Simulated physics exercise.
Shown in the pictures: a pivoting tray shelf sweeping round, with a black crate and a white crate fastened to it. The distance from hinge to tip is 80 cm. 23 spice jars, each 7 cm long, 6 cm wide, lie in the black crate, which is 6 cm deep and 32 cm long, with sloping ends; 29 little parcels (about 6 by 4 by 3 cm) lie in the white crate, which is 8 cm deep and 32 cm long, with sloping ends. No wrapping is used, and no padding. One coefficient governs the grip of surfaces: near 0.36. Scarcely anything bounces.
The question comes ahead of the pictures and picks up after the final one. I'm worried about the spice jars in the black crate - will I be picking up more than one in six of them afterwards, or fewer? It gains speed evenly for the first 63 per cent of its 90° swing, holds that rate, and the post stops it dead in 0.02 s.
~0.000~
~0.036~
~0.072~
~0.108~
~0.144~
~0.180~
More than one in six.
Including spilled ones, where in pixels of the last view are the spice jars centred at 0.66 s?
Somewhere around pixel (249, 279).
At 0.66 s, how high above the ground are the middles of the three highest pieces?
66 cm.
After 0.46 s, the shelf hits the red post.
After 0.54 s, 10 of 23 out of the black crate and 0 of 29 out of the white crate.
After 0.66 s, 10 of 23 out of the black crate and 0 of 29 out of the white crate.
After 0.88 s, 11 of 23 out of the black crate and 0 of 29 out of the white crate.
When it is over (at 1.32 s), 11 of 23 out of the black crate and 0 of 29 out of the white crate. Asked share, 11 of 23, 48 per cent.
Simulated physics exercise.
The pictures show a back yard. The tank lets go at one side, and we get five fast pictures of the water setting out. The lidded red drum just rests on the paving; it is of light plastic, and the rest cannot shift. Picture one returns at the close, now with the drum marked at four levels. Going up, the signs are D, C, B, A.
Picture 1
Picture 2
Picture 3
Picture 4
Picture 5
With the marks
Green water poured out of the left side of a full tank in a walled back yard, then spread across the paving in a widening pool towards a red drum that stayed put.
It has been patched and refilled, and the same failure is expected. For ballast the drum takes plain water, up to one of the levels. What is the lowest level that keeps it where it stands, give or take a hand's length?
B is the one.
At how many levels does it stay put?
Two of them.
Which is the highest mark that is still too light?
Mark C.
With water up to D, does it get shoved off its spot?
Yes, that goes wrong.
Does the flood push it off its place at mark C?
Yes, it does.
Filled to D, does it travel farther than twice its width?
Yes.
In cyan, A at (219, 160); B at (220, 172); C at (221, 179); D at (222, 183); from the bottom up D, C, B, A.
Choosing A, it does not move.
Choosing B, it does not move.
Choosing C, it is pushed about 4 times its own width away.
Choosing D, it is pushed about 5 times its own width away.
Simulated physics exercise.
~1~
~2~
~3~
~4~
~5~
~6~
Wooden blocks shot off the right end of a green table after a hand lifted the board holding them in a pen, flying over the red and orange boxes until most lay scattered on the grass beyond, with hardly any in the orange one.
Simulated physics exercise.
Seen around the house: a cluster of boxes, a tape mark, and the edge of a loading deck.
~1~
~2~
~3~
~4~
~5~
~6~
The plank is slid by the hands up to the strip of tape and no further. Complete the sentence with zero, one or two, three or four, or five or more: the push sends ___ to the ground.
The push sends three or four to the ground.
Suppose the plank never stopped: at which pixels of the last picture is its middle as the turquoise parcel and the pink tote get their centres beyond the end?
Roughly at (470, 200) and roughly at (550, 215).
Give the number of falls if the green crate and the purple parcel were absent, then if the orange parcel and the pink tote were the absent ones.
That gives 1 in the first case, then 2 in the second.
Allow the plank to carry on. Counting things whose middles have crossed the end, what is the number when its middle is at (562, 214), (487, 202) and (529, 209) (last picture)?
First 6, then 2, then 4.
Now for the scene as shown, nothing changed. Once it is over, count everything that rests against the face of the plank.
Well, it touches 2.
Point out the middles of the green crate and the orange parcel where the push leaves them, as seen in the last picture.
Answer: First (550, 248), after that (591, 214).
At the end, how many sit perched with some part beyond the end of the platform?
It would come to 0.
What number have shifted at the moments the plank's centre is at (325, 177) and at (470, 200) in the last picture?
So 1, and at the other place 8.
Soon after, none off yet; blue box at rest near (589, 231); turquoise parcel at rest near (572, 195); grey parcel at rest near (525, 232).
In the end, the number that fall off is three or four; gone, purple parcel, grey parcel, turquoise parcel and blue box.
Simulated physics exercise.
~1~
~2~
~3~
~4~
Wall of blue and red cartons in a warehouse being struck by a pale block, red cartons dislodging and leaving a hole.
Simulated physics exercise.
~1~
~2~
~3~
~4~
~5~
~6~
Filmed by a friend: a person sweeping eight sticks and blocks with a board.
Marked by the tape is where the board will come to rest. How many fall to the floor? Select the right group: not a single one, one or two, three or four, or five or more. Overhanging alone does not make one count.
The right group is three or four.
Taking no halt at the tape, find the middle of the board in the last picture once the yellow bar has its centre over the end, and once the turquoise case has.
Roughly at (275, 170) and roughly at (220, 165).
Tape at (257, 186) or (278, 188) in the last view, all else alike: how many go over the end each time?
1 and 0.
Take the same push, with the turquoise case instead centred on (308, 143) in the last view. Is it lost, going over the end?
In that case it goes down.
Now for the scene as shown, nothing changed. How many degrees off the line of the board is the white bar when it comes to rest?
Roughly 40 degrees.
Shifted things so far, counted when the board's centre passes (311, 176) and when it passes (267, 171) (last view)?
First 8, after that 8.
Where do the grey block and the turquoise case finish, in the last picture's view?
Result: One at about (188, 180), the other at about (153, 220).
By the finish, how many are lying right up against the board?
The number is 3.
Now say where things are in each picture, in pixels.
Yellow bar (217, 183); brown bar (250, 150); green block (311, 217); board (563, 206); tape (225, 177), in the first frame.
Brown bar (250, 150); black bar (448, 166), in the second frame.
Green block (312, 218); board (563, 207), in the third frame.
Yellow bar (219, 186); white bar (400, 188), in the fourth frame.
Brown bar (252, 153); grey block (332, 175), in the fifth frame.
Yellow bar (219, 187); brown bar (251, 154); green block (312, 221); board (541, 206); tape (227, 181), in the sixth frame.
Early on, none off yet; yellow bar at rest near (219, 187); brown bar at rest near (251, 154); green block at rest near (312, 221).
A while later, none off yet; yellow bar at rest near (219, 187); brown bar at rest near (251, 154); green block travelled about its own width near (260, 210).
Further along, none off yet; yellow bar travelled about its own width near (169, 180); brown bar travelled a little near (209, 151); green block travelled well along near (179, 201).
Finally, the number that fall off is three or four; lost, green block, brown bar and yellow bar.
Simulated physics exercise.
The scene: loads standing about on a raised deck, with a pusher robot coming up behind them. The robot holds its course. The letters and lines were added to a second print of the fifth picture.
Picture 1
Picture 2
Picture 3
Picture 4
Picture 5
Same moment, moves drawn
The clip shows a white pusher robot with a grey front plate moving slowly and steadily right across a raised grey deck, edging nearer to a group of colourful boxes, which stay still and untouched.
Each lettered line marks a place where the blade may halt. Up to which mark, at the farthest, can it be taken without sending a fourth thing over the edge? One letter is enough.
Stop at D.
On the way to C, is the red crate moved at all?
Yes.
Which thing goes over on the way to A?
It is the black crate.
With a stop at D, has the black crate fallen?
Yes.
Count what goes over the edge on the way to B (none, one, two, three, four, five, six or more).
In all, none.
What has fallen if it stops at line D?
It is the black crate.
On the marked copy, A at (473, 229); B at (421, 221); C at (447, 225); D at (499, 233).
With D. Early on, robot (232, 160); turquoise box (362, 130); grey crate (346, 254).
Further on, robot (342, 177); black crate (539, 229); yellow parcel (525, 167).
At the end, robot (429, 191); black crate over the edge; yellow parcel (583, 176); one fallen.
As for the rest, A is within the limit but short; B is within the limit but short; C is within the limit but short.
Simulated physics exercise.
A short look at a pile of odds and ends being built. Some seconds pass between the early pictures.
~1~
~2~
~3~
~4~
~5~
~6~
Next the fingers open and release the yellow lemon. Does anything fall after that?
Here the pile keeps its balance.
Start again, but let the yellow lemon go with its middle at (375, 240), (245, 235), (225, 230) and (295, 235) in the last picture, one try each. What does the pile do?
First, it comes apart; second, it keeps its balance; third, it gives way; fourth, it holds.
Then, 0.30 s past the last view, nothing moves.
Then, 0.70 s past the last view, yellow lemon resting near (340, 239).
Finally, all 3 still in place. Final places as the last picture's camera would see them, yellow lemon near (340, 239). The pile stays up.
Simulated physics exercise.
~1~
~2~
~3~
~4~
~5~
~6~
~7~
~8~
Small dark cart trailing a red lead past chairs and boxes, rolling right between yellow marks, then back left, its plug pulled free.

___

* Exercise objective:
Find the lines with the string "sweeping" and reproduce them.

* Task result:
Shown in the pictures: a pivoting tray shelf sweeping round, with a black crate and a white crate fastened to it. The distance from hinge to tip is 80 cm. 23 spice jars, each 7 cm long, 6 cm wide, lie in the black crate, which is 6 cm deep and 32 cm long, with sloping ends; 29 little parcels (about 6 by 4 by 3 cm) lie in the white crate, which is 8 cm deep and 32 cm long, with sloping ends. No wrapping is used, and no padding. One coefficient governs the grip of surfaces: near 0.36. Scarcely anything bounces.
Filmed by a friend: a person sweeping eight sticks and blocks with a board.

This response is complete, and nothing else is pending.